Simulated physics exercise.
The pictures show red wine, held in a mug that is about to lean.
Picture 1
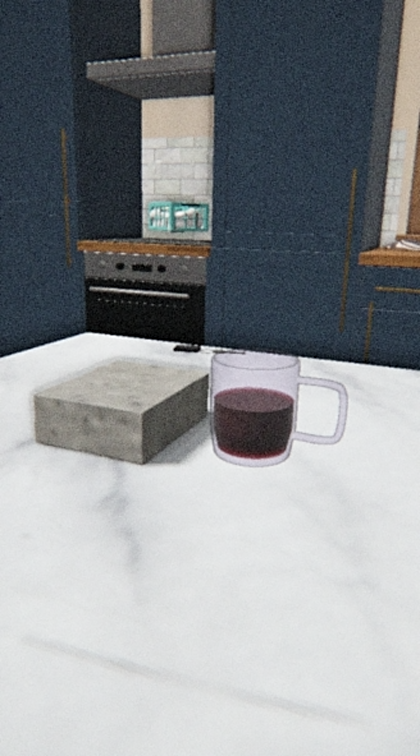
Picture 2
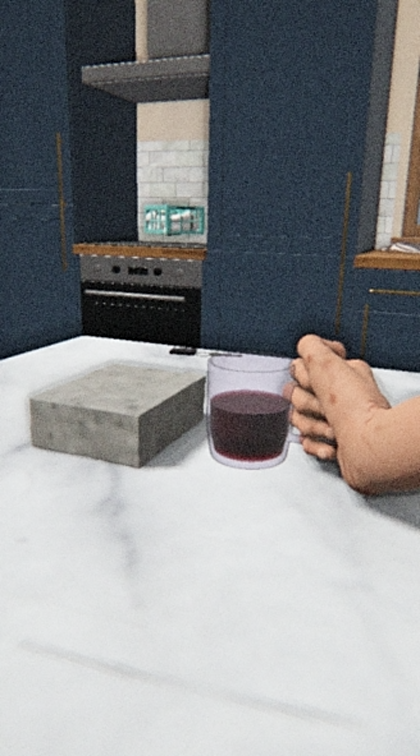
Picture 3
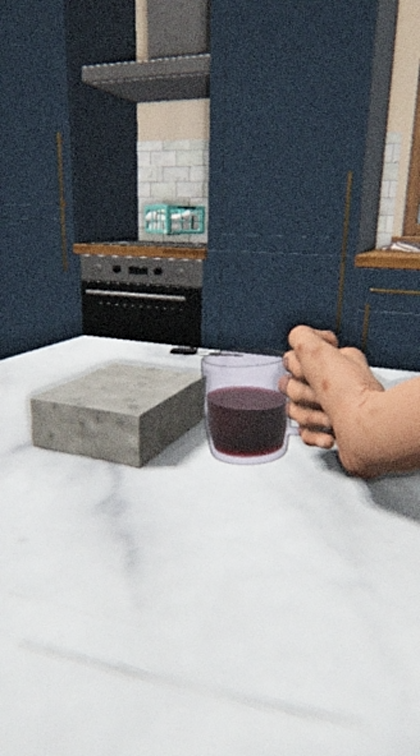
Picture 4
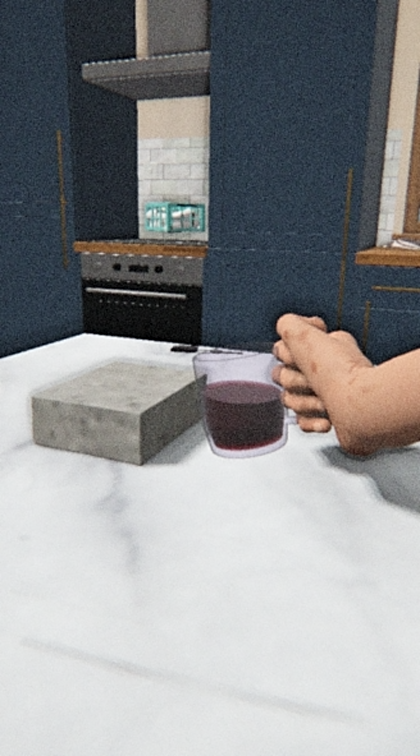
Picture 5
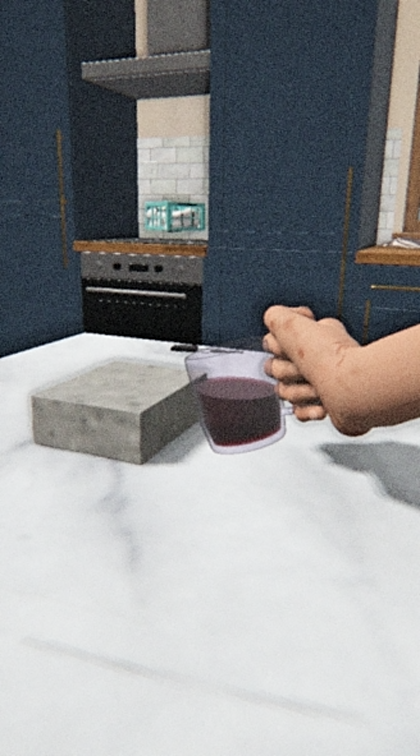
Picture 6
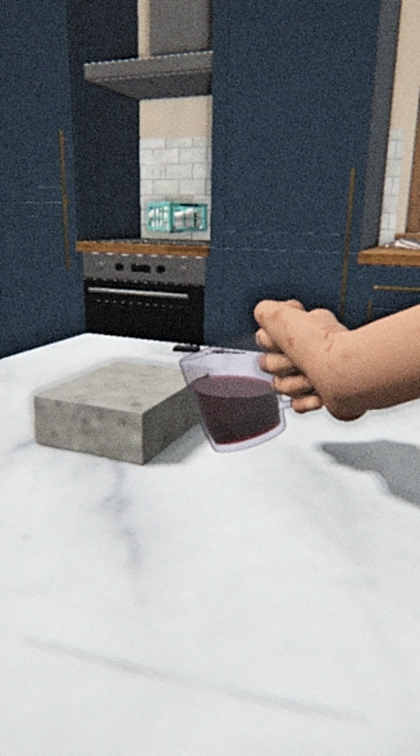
A hand gripping a glass mug of red wine by its handle, lifting and tilting it left beside a grey brick.
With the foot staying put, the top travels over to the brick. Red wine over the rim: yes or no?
No.
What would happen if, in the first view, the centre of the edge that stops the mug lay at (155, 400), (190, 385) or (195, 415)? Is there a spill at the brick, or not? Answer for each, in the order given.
First try contents get out, second contents stay put, third contents stay put.
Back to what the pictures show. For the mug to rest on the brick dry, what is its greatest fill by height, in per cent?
Max fill: Approx. 75 in a hundred.
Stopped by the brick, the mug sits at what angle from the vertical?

◆ EXERCISE GOAL
Set the listing down in full and exactly. Pictures within it should not appear in the copy.

◆ REPLY
Simulated physics exercise.
The pictures show red wine, held in a mug that is about to lean.
Picture 1
Picture 2
Picture 3
Picture 4
Picture 5
Picture 6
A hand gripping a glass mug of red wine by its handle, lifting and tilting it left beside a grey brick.
With the foot staying put, the top travels over to the brick. Red wine over the rim: yes or no?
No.
What would happen if, in the first view, the centre of the edge that stops the mug lay at (155, 400), (190, 385) or (195, 415)? Is there a spill at the brick, or not? Answer for each, in the order given.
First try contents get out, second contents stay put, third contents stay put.
Back to what the pictures show. For the mug to rest on the brick dry, what is its greatest fill by height, in per cent?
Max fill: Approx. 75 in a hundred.
Stopped by the brick, the mug sits at what angle from the vertical?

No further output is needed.